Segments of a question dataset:
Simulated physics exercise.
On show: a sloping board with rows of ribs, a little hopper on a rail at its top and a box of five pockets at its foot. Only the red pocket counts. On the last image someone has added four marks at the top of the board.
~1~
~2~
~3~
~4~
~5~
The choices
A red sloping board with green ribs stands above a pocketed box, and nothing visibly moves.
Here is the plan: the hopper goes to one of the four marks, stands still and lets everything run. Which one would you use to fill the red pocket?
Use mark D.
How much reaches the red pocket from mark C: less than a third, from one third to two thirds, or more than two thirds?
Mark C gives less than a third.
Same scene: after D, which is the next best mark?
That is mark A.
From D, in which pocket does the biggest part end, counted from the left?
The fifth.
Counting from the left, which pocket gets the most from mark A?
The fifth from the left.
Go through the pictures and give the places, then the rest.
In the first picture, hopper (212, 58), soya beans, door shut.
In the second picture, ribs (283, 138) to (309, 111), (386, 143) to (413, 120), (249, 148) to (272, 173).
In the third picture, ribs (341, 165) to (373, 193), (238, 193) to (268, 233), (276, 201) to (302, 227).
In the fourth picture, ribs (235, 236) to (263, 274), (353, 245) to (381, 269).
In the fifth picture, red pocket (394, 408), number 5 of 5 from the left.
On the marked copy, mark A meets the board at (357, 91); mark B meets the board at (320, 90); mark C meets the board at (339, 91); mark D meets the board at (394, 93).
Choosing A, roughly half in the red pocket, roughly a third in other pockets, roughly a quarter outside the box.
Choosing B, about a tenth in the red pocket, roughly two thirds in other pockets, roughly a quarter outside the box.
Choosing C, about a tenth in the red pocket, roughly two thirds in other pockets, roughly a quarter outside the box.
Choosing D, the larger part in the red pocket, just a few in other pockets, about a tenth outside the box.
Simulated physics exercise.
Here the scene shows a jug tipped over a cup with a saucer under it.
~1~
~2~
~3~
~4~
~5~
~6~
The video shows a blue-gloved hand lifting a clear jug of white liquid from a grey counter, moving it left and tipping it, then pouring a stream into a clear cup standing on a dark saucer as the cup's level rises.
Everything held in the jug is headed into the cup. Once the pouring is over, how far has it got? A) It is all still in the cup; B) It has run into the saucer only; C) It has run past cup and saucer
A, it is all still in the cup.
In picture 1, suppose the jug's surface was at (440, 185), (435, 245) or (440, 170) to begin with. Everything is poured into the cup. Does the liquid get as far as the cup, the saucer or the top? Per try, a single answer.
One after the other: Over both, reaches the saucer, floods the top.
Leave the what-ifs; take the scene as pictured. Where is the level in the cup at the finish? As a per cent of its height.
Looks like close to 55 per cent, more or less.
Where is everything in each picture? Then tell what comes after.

Aim of the task> Go back to the listing above and please repeat it exactly.

Task output>
Simulated physics exercise.
On show: a sloping board with rows of ribs, a little hopper on a rail at its top and a box of five pockets at its foot. Only the red pocket counts. On the last image someone has added four marks at the top of the board.
~1~
~2~
~3~
~4~
~5~
The choices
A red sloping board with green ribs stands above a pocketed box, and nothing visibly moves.
Here is the plan: the hopper goes to one of the four marks, stands still and lets everything run. Which one would you use to fill the red pocket?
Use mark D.
How much reaches the red pocket from mark C: less than a third, from one third to two thirds, or more than two thirds?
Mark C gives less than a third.
Same scene: after D, which is the next best mark?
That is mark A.
From D, in which pocket does the biggest part end, counted from the left?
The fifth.
Counting from the left, which pocket gets the most from mark A?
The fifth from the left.
Go through the pictures and give the places, then the rest.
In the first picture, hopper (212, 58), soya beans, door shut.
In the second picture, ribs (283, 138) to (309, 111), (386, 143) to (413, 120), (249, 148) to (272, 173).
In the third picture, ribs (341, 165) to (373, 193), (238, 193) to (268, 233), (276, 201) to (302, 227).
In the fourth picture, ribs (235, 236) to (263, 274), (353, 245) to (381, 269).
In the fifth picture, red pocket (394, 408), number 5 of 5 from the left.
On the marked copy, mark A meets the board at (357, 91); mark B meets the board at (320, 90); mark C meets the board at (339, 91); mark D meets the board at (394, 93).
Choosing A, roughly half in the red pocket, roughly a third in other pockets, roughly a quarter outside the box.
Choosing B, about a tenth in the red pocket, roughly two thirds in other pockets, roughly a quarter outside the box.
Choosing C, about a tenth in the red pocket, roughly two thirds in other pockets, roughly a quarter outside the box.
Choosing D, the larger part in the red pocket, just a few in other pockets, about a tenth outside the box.
Simulated physics exercise.
Here the scene shows a jug tipped over a cup with a saucer under it.
~1~
~2~
~3~
~4~
~5~
~6~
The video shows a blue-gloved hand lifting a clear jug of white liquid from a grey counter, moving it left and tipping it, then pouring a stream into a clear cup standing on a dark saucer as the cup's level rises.
Everything held in the jug is headed into the cup. Once the pouring is over, how far has it got? A) It is all still in the cup; B) It has run into the saucer only; C) It has run past cup and saucer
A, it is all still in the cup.
In picture 1, suppose the jug's surface was at (440, 185), (435, 245) or (440, 170) to begin with. Everything is poured into the cup. Does the liquid get as far as the cup, the saucer or the top? Per try, a single answer.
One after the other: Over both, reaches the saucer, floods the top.
Leave the what-ifs; take the scene as pictured. Where is the level in the cup at the finish? As a per cent of its height.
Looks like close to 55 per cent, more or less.
Where is everything in each picture? Then tell what comes after.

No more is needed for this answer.